*Short problem*:
Give a verbatim repeat of the lines that run from the line containing "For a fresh" to the end of the data below.

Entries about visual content
## Begin
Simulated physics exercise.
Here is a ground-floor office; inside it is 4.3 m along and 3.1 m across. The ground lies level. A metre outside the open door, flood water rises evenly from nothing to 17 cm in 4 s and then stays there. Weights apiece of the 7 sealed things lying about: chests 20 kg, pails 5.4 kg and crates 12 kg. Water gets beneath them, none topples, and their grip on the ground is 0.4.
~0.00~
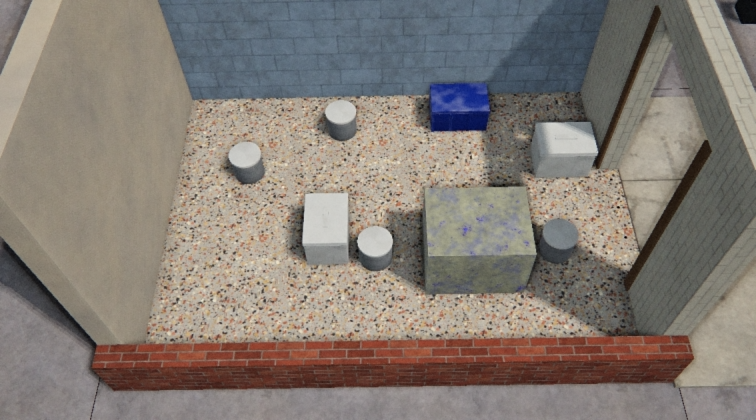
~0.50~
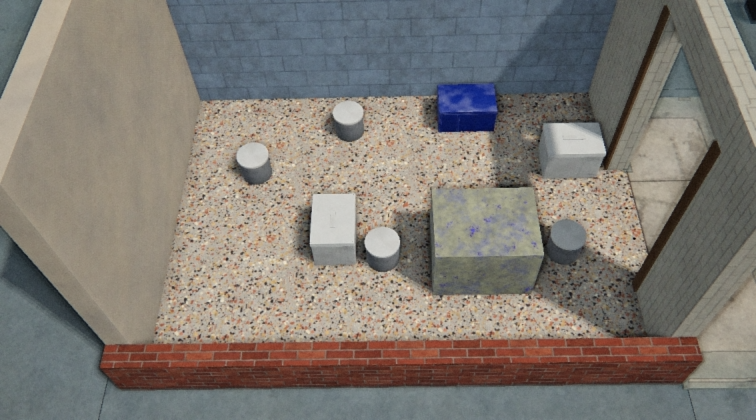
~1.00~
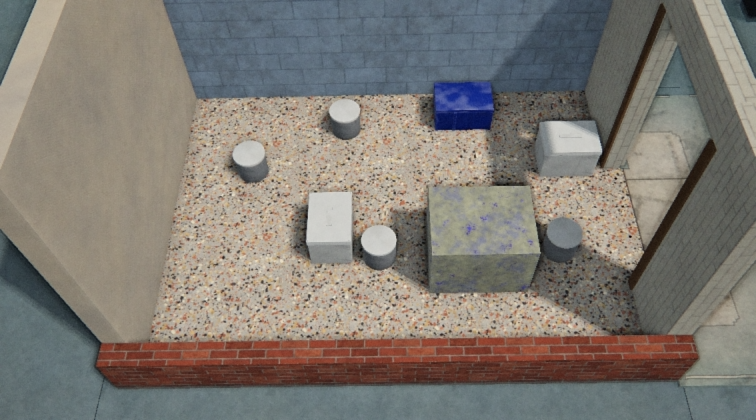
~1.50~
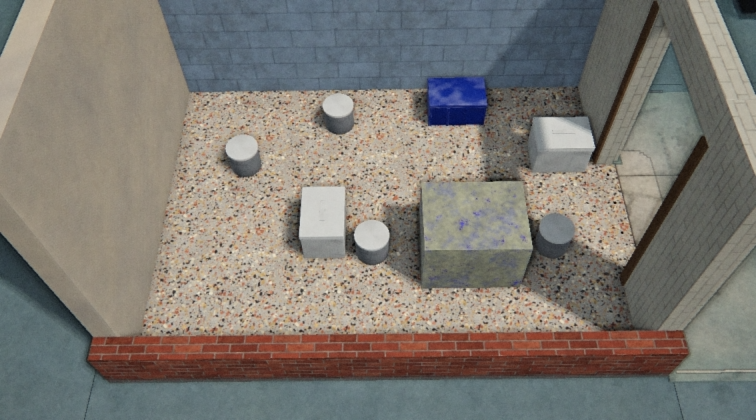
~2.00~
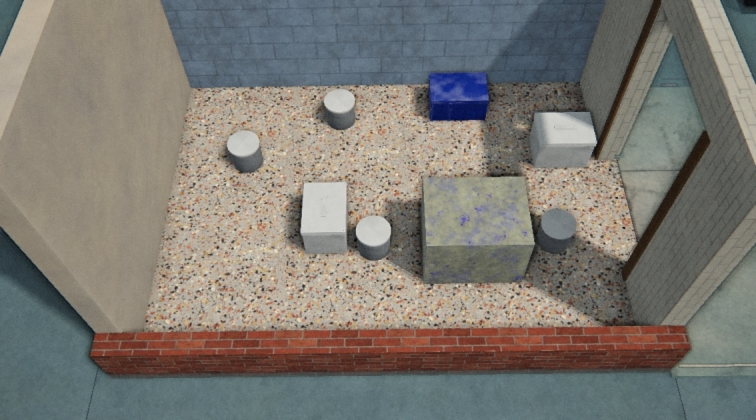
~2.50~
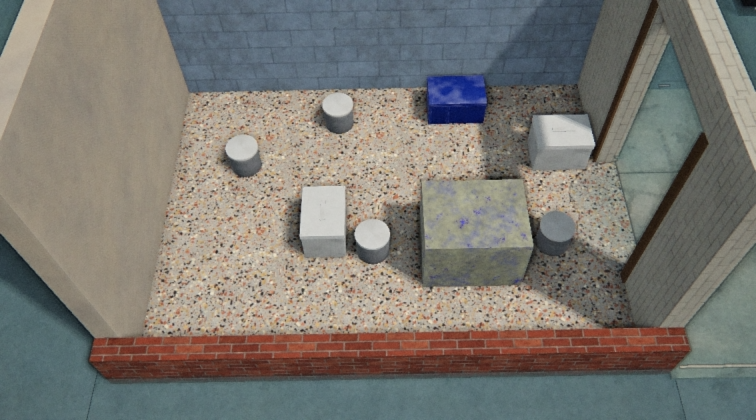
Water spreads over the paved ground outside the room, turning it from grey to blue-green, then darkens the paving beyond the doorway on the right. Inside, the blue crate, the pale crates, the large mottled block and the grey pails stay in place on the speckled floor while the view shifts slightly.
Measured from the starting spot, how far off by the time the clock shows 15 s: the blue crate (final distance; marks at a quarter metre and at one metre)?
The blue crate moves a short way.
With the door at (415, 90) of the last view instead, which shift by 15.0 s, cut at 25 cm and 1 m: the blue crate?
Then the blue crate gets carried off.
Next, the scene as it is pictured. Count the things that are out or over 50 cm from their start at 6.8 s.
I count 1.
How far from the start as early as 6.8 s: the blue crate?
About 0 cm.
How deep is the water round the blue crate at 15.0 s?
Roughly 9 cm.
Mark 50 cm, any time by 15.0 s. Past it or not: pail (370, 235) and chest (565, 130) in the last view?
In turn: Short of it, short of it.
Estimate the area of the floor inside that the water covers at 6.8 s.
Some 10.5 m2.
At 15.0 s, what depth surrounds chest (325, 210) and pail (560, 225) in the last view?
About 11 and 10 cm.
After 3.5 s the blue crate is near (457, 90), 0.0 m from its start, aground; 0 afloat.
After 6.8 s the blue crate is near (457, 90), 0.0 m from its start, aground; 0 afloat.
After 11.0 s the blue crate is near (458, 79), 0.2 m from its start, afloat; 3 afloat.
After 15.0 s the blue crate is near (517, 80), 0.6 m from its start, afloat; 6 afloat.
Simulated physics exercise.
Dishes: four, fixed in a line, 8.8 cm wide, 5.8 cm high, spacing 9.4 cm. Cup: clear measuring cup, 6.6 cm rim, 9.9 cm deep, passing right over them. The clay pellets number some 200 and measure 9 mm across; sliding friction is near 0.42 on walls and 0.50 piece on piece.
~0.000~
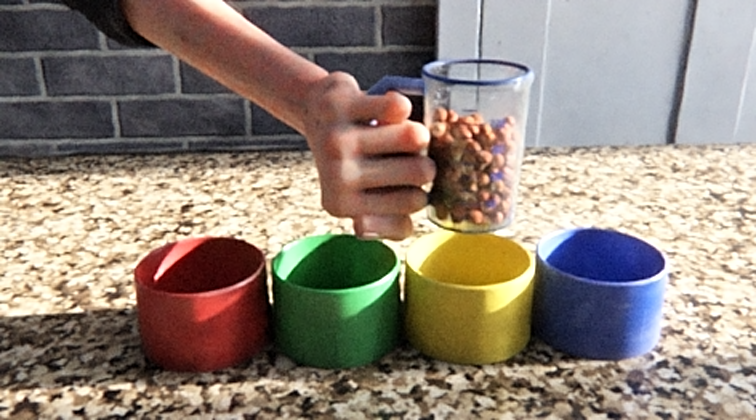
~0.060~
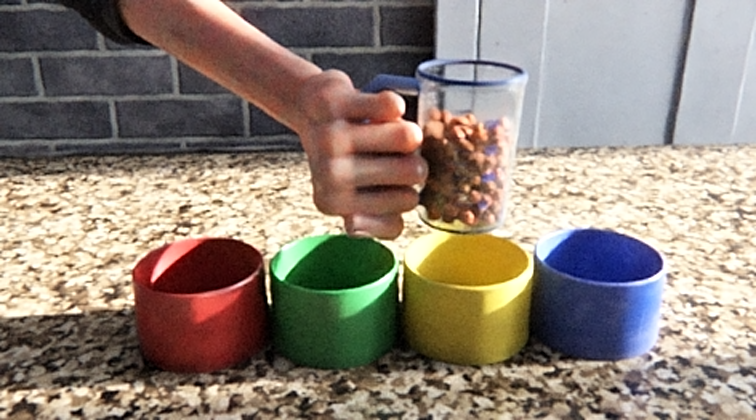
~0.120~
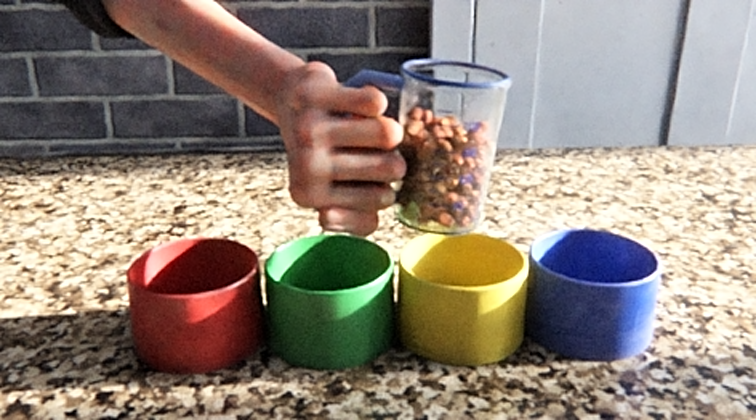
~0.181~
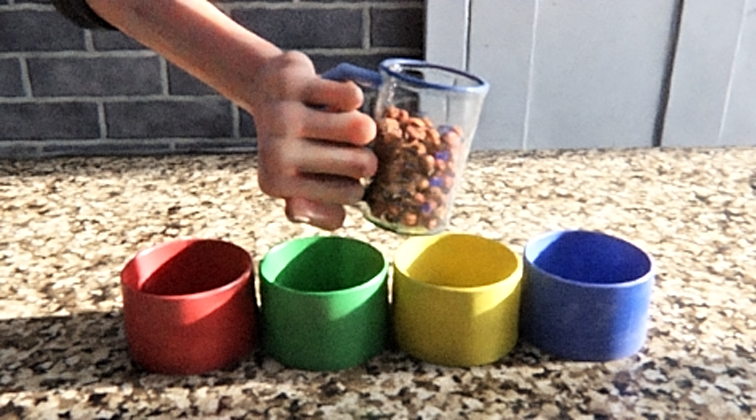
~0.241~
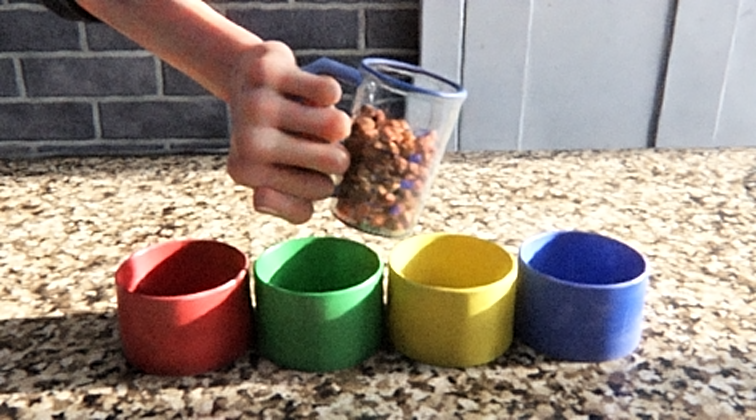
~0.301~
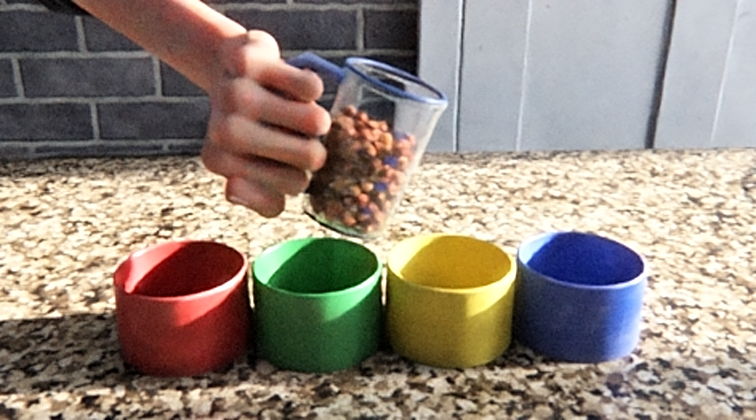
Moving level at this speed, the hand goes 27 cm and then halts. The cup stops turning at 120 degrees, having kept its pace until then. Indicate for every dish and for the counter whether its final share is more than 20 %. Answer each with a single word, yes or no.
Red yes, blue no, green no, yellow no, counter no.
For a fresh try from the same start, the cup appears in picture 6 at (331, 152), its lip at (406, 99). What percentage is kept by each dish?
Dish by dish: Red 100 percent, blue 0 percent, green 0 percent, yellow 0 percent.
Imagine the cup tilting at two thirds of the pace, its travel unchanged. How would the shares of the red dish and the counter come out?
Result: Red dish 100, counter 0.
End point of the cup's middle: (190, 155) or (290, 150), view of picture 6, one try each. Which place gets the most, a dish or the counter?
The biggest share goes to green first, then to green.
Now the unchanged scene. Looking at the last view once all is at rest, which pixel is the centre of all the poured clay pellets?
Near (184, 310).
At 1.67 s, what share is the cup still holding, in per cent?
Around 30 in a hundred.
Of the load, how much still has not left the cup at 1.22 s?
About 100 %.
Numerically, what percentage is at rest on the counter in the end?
## End
*Exercise solution*:
For a fresh try from the same start, the cup appears in picture 6 at (331, 152), its lip at (406, 99). What percentage is kept by each dish?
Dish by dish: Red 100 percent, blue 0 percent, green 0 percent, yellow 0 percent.
Imagine the cup tilting at two thirds of the pace, its travel unchanged. How would the shares of the red dish and the counter come out?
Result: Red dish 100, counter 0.
End point of the cup's middle: (190, 155) or (290, 150), view of picture 6, one try each. Which place gets the most, a dish or the counter?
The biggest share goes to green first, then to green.
Now the unchanged scene. Looking at the last view once all is at rest, which pixel is the centre of all the poured clay pellets?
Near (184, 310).
At 1.67 s, what share is the cup still holding, in per cent?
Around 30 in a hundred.
Of the load, how much still has not left the cup at 1.22 s?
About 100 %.
Numerically, what percentage is at rest on the counter in the end?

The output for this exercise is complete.